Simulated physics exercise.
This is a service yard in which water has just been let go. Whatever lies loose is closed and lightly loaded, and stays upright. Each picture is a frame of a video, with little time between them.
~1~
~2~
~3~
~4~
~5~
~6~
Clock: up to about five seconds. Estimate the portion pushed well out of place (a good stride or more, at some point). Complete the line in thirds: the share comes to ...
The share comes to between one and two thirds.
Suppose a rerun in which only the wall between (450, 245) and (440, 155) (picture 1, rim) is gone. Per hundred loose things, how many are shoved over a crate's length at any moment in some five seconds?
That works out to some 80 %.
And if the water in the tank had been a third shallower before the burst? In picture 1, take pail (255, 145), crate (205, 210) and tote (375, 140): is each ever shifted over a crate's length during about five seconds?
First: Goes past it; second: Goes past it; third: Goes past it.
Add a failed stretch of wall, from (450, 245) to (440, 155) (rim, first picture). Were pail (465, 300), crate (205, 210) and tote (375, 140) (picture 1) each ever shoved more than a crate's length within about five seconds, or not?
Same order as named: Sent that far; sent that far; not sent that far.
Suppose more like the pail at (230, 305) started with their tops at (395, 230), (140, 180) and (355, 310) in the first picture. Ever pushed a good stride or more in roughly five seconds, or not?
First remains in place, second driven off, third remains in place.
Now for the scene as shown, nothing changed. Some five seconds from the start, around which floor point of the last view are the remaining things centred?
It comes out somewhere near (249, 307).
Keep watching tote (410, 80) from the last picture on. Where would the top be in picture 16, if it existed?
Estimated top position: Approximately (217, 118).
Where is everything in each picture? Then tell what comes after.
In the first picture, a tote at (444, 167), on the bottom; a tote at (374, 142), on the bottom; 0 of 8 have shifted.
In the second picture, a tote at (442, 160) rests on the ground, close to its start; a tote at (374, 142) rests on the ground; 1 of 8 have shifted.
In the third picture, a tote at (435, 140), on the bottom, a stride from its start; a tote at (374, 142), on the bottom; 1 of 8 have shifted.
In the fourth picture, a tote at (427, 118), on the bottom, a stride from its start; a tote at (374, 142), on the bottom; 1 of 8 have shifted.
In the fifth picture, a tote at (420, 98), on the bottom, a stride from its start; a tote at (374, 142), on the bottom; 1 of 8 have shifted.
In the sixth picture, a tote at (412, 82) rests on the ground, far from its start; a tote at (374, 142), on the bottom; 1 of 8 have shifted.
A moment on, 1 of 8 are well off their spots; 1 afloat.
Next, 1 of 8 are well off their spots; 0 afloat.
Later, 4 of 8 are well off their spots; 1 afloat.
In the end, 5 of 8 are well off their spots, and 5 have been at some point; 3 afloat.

★ ★ ★ ★ ★

What is needed: Output every line above without altering anything.

Response to this exercise:
Simulated physics exercise.
This is a service yard in which water has just been let go. Whatever lies loose is closed and lightly loaded, and stays upright. Each picture is a frame of a video, with little time between them.
~1~
~2~
~3~
~4~
~5~
~6~
Clock: up to about five seconds. Estimate the portion pushed well out of place (a good stride or more, at some point). Complete the line in thirds: the share comes to ...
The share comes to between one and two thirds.
Suppose a rerun in which only the wall between (450, 245) and (440, 155) (picture 1, rim) is gone. Per hundred loose things, how many are shoved over a crate's length at any moment in some five seconds?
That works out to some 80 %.
And if the water in the tank had been a third shallower before the burst? In picture 1, take pail (255, 145), crate (205, 210) and tote (375, 140): is each ever shifted over a crate's length during about five seconds?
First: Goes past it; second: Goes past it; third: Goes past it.
Add a failed stretch of wall, from (450, 245) to (440, 155) (rim, first picture). Were pail (465, 300), crate (205, 210) and tote (375, 140) (picture 1) each ever shoved more than a crate's length within about five seconds, or not?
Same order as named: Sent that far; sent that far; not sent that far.
Suppose more like the pail at (230, 305) started with their tops at (395, 230), (140, 180) and (355, 310) in the first picture. Ever pushed a good stride or more in roughly five seconds, or not?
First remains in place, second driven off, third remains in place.
Now for the scene as shown, nothing changed. Some five seconds from the start, around which floor point of the last view are the remaining things centred?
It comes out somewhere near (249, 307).
Keep watching tote (410, 80) from the last picture on. Where would the top be in picture 16, if it existed?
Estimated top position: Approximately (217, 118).
Where is everything in each picture? Then tell what comes after.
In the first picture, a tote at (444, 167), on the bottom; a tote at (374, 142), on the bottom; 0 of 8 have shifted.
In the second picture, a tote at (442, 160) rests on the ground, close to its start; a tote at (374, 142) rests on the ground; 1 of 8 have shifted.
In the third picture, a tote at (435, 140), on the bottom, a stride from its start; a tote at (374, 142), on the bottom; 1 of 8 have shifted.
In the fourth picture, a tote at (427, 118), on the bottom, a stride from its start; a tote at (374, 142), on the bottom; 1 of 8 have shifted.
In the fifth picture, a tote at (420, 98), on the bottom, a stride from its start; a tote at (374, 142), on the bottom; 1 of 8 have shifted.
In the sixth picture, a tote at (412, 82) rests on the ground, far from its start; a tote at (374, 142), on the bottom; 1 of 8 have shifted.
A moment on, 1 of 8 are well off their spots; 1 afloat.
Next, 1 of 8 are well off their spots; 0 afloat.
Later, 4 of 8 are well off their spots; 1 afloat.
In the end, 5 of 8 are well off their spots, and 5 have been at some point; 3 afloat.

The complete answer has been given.